━━ Provided data

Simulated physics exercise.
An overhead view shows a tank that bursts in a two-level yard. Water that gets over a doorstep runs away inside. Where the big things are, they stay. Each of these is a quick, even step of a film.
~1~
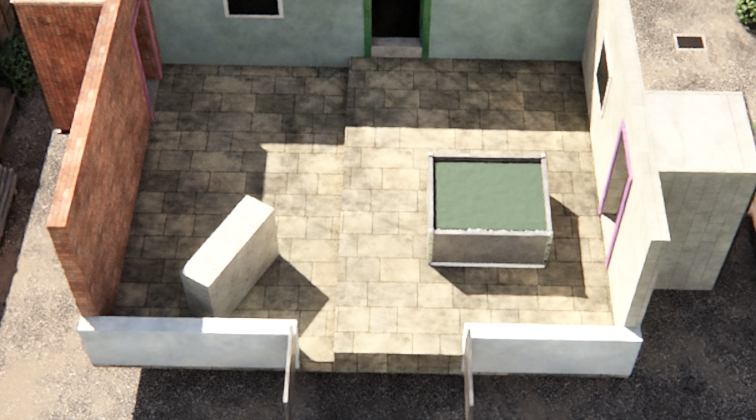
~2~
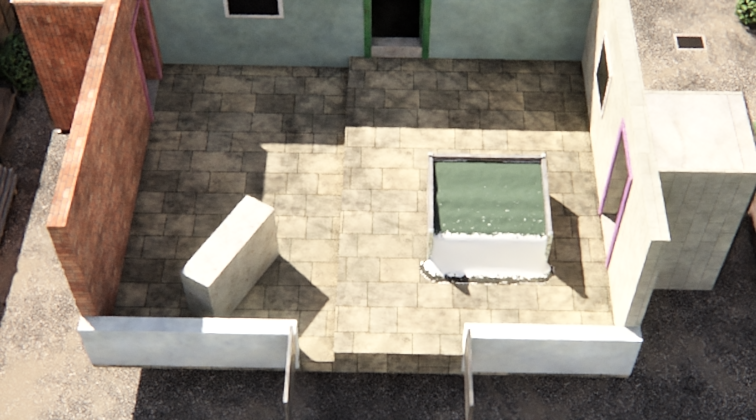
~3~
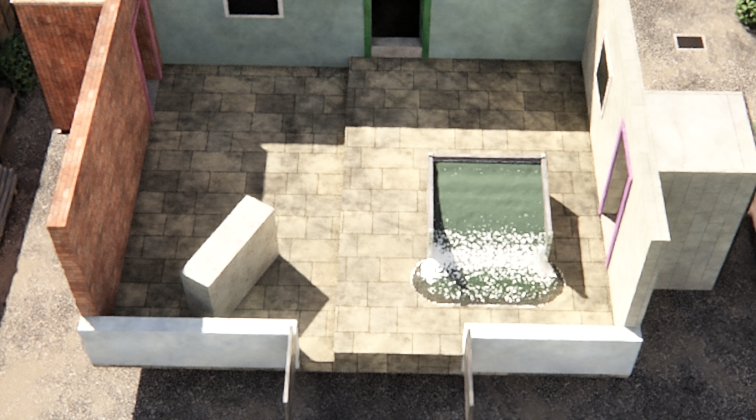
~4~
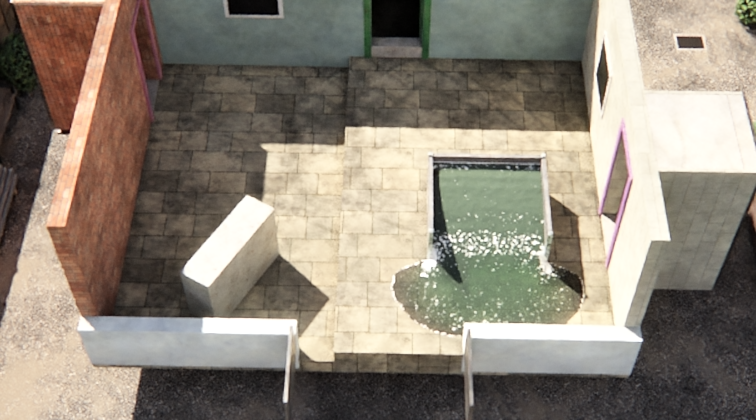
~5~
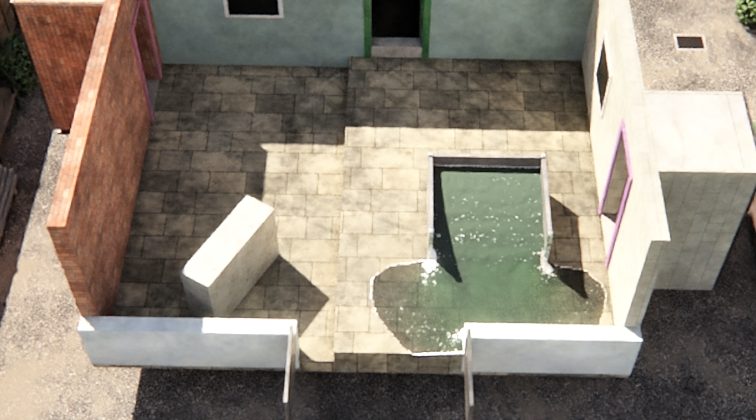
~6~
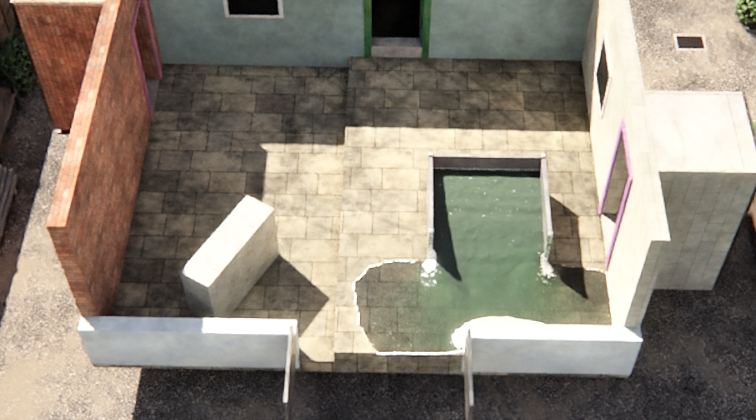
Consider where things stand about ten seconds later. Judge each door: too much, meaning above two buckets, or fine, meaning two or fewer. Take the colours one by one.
Green door: Fine, purple door: Fine, pink door: Fine.
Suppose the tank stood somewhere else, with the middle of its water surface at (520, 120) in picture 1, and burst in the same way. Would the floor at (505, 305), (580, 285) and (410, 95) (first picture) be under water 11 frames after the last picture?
Spot by spot, in the order asked: Swamped, swamped, untouched.
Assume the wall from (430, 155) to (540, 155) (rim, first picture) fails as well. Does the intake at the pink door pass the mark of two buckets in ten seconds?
Pink door: Exceeds the limit.
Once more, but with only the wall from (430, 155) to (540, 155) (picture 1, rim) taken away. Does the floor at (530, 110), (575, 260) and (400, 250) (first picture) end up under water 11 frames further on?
Point one reached; point two not reached; point three not reached.
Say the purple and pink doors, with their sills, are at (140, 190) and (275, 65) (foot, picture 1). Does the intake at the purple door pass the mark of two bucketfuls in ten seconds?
Note - purple door: Short of the mark.
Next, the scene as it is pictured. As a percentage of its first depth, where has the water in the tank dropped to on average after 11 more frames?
By my count, 20 per cent.
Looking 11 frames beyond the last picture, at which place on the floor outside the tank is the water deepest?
Pointing at (610, 343).
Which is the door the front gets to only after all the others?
Answer: The pink one.
A moment on, water covers 15 % of the floor; the green door not reached, the purple door not reached, the pink door not reached.
Next, water covers 15 % of the floor; the green door not reached, the purple door wet at the sill, nothing in, the pink door not reached.
Then, water covers 35 % of the floor; the green door not reached, the purple door under two buckets in, the pink door not reached.
Later, water covers 50 % of the floor; the green door wet at the sill, nothing in, the purple door under two buckets in, the pink door not reached.
In the end, water covers 80 % of the floor; the green door wet at the sill, nothing in, the purple door under two buckets in, the pink door wet at the sill, nothing in.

━━━━

◆ What you should do
Quote the full listing above word for word; exclude every picture from the copy.

◆ Output for this exercise
Simulated physics exercise.
An overhead view shows a tank that bursts in a two-level yard. Water that gets over a doorstep runs away inside. Where the big things are, they stay. Each of these is a quick, even step of a film.
~1~
~2~
~3~
~4~
~5~
~6~
Consider where things stand about ten seconds later. Judge each door: too much, meaning above two buckets, or fine, meaning two or fewer. Take the colours one by one.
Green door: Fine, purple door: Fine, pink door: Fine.
Suppose the tank stood somewhere else, with the middle of its water surface at (520, 120) in picture 1, and burst in the same way. Would the floor at (505, 305), (580, 285) and (410, 95) (first picture) be under water 11 frames after the last picture?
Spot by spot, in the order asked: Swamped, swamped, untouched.
Assume the wall from (430, 155) to (540, 155) (rim, first picture) fails as well. Does the intake at the pink door pass the mark of two buckets in ten seconds?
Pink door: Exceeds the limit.
Once more, but with only the wall from (430, 155) to (540, 155) (picture 1, rim) taken away. Does the floor at (530, 110), (575, 260) and (400, 250) (first picture) end up under water 11 frames further on?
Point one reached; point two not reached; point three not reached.
Say the purple and pink doors, with their sills, are at (140, 190) and (275, 65) (foot, picture 1). Does the intake at the purple door pass the mark of two bucketfuls in ten seconds?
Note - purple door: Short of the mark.
Next, the scene as it is pictured. As a percentage of its first depth, where has the water in the tank dropped to on average after 11 more frames?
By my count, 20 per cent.
Looking 11 frames beyond the last picture, at which place on the floor outside the tank is the water deepest?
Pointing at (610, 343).
Which is the door the front gets to only after all the others?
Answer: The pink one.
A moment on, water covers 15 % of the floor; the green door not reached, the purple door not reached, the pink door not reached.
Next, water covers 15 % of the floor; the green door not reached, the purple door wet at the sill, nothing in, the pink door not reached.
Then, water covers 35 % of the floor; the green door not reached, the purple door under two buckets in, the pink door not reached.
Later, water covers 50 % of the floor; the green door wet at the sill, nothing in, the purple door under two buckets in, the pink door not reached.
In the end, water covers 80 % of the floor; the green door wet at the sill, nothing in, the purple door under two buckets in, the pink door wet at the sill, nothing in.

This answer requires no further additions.